>> Start Input

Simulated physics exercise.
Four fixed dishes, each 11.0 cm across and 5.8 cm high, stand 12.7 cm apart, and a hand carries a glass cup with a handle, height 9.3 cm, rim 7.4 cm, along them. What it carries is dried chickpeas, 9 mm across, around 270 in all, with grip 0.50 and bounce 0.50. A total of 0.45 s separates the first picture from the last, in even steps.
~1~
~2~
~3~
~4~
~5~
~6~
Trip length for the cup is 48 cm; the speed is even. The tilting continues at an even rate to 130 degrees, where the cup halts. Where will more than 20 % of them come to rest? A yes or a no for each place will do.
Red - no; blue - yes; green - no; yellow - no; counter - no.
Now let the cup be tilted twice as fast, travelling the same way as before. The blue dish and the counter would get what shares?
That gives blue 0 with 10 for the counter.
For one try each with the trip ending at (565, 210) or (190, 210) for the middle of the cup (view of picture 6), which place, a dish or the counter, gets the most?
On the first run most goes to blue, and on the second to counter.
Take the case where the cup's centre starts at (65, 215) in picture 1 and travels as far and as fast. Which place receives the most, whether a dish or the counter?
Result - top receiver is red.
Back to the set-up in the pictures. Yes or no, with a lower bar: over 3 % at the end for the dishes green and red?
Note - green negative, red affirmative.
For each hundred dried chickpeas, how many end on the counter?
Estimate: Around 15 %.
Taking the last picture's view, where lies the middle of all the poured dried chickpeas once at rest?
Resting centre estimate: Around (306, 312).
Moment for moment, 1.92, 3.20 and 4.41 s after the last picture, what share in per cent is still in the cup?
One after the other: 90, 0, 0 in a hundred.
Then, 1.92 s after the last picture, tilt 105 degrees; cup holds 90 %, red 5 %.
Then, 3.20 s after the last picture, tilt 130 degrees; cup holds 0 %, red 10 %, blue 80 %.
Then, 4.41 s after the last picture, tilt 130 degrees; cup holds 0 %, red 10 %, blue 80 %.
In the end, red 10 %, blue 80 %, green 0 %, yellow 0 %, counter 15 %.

>> End Input
>> Start Input

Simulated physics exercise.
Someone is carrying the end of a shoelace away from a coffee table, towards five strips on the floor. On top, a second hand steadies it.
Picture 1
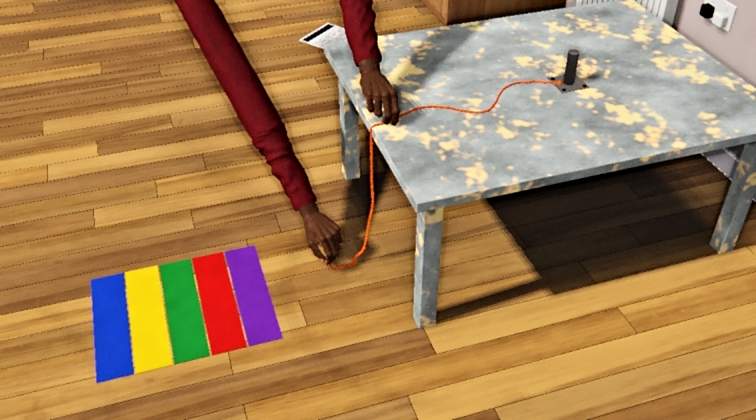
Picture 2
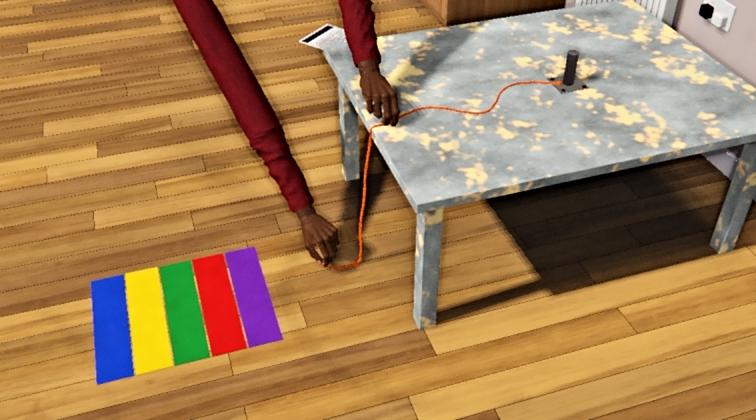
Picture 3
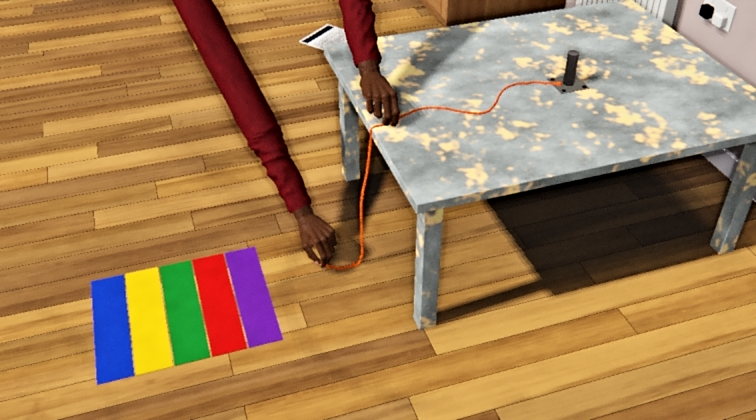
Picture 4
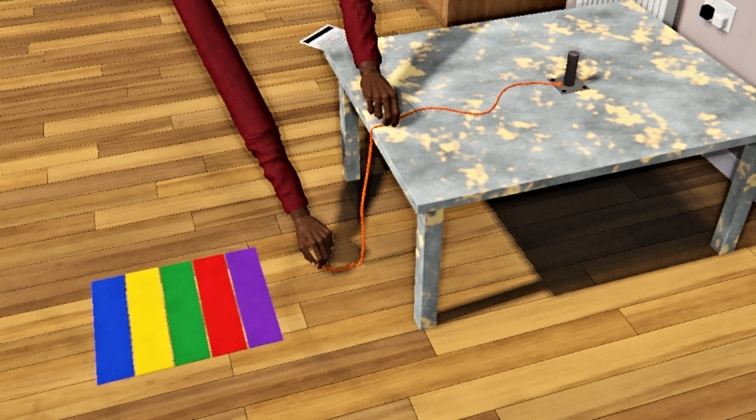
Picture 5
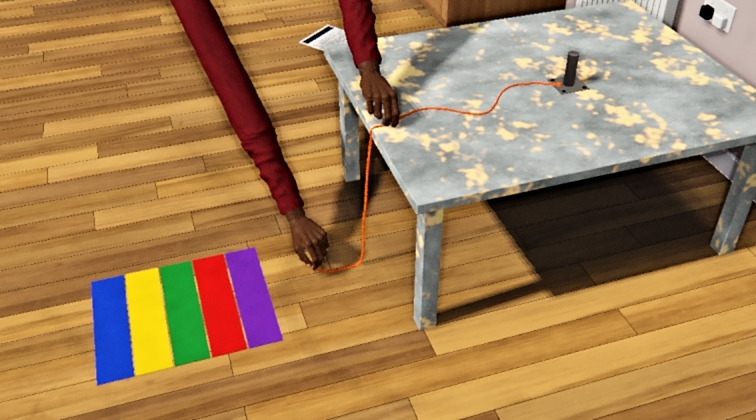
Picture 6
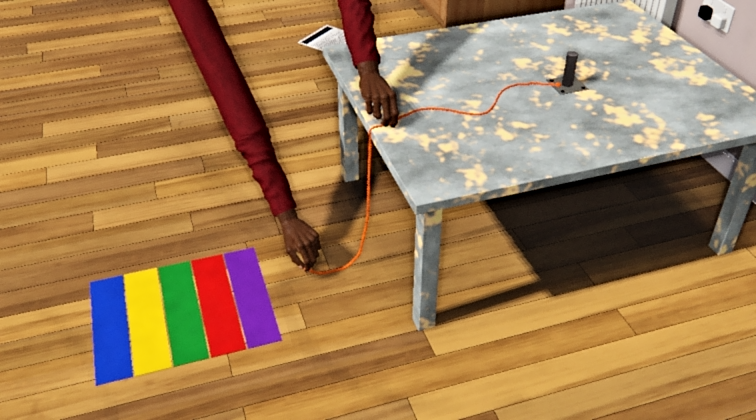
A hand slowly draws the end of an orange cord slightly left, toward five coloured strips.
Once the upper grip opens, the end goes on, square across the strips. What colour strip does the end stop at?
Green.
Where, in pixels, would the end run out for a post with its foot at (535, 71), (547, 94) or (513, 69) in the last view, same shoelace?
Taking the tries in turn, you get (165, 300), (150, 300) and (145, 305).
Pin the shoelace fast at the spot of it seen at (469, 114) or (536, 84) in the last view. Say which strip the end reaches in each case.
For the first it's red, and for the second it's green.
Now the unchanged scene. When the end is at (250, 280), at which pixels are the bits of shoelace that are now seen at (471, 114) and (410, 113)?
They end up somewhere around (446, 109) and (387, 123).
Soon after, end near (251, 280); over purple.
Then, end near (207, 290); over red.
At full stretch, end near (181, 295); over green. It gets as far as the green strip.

>> End Input

* Work to do *
Across the data, tally the lines containing "from" and give back the number alone.

* Full solution *
2